▶ Task directions
Quote, without any change, the line that contains "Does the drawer" and all lines that follow it to the end of the data below.

------ Recorded data ------

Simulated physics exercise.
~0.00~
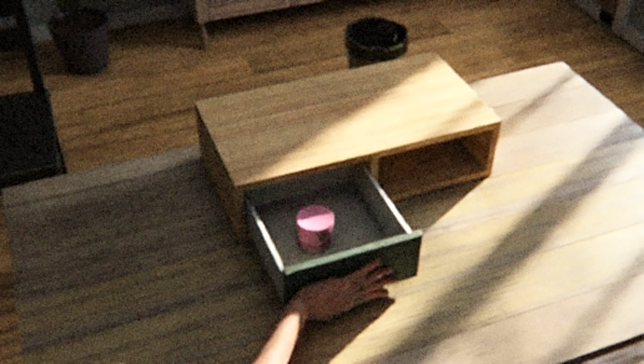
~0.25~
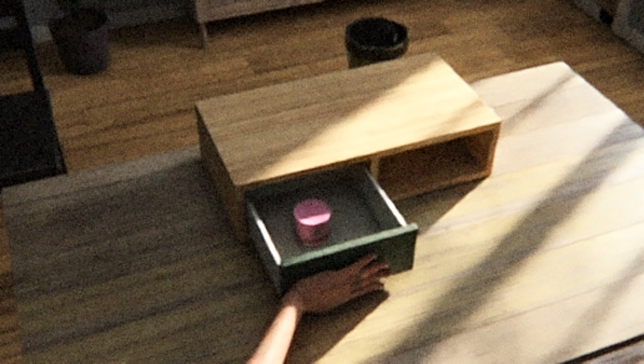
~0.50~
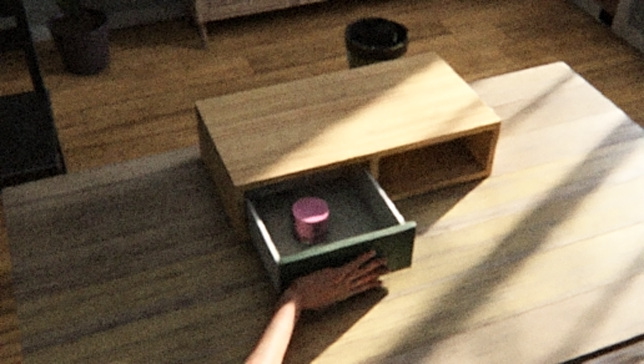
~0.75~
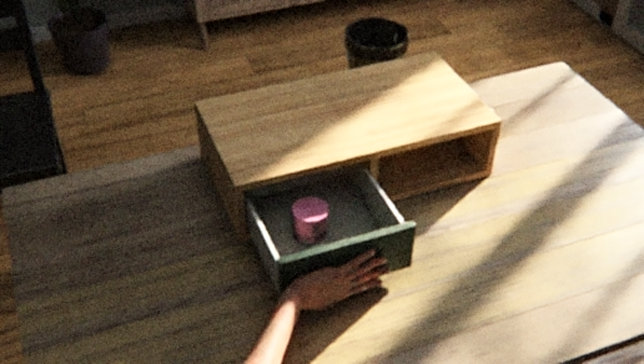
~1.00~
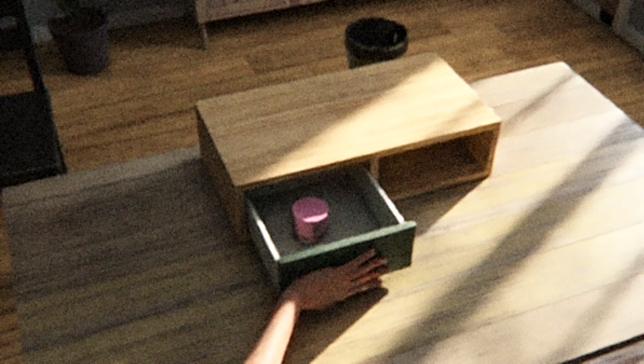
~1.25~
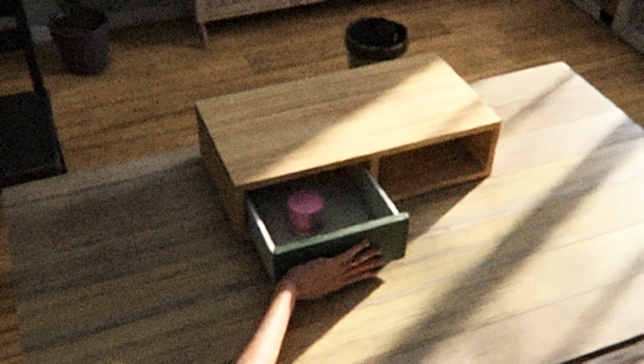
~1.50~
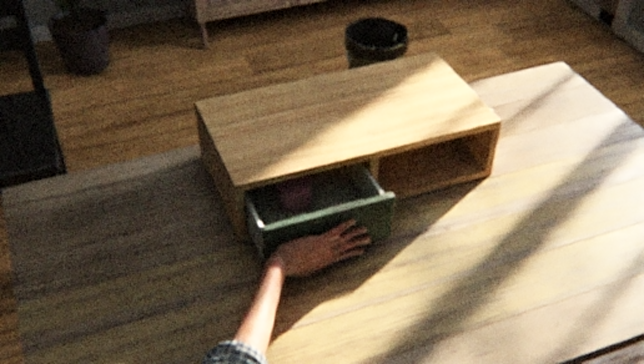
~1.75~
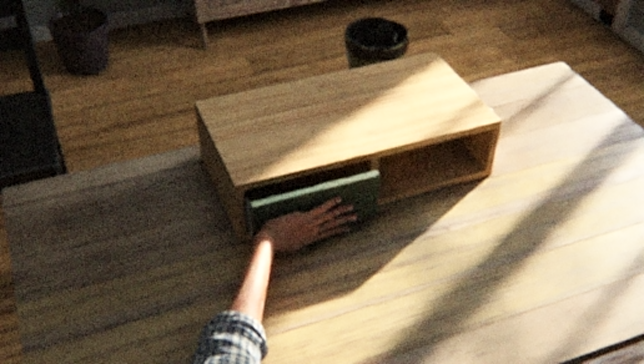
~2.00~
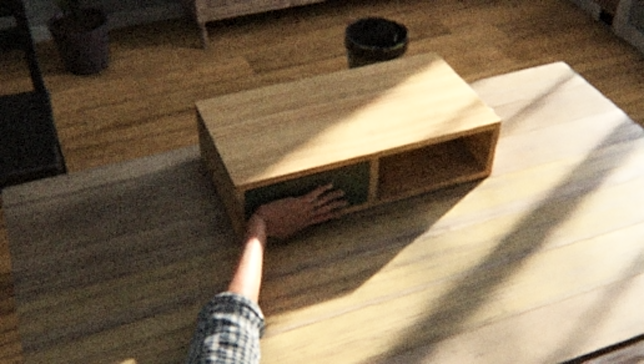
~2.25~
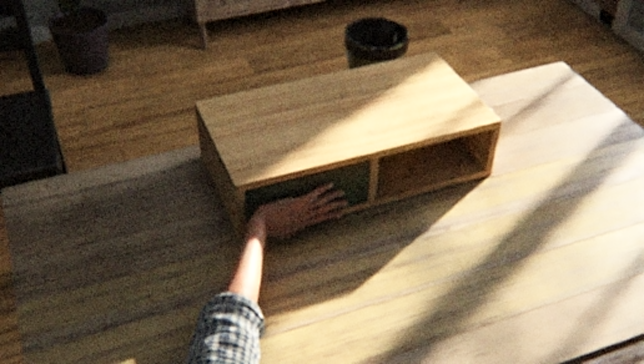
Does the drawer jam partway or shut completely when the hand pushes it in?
It shuts completely. The hand pushes the drawer all the way into the chest.
A green-fronted drawer stands open on the left side of a low wooden chest, with a small pink tin inside and a hand resting against its front. The hand nudges the drawer in a little, then holds nearly still for a short while. It then pushes again, and the drawer slides steadily inward, carrying the tin back under the chest's top until it is out of sight. A checked sleeve comes into view as the arm reaches further. The drawer ends fully closed, with the hand still against its front.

------

▶ Solution to the problem
Does the drawer jam partway or shut completely when the hand pushes it in?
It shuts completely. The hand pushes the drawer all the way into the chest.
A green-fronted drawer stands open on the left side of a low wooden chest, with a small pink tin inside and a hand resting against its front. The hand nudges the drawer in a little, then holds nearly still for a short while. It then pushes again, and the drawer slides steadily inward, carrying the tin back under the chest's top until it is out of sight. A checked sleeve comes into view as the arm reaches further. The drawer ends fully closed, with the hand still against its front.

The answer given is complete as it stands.